> [WHAT IS NEEDED]
Write out the lines from the top of the material through the line with "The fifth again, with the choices", exactly and with nothing added.

++++++++++

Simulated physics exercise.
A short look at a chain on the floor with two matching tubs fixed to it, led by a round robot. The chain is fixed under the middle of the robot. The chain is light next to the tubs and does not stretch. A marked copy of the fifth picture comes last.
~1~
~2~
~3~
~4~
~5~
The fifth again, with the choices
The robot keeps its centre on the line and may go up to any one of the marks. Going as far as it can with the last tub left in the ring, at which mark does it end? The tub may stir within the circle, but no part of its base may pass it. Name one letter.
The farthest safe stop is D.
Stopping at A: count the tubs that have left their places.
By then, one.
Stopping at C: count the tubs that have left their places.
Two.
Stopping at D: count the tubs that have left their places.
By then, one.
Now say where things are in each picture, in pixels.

++++++++++

> [ANSWER TO THE TASK]
Simulated physics exercise.
A short look at a chain on the floor with two matching tubs fixed to it, led by a round robot. The chain is fixed under the middle of the robot. The chain is light next to the tubs and does not stretch. A marked copy of the fifth picture comes last.
~1~
~2~
~3~
~4~
~5~
The fifth again, with the choices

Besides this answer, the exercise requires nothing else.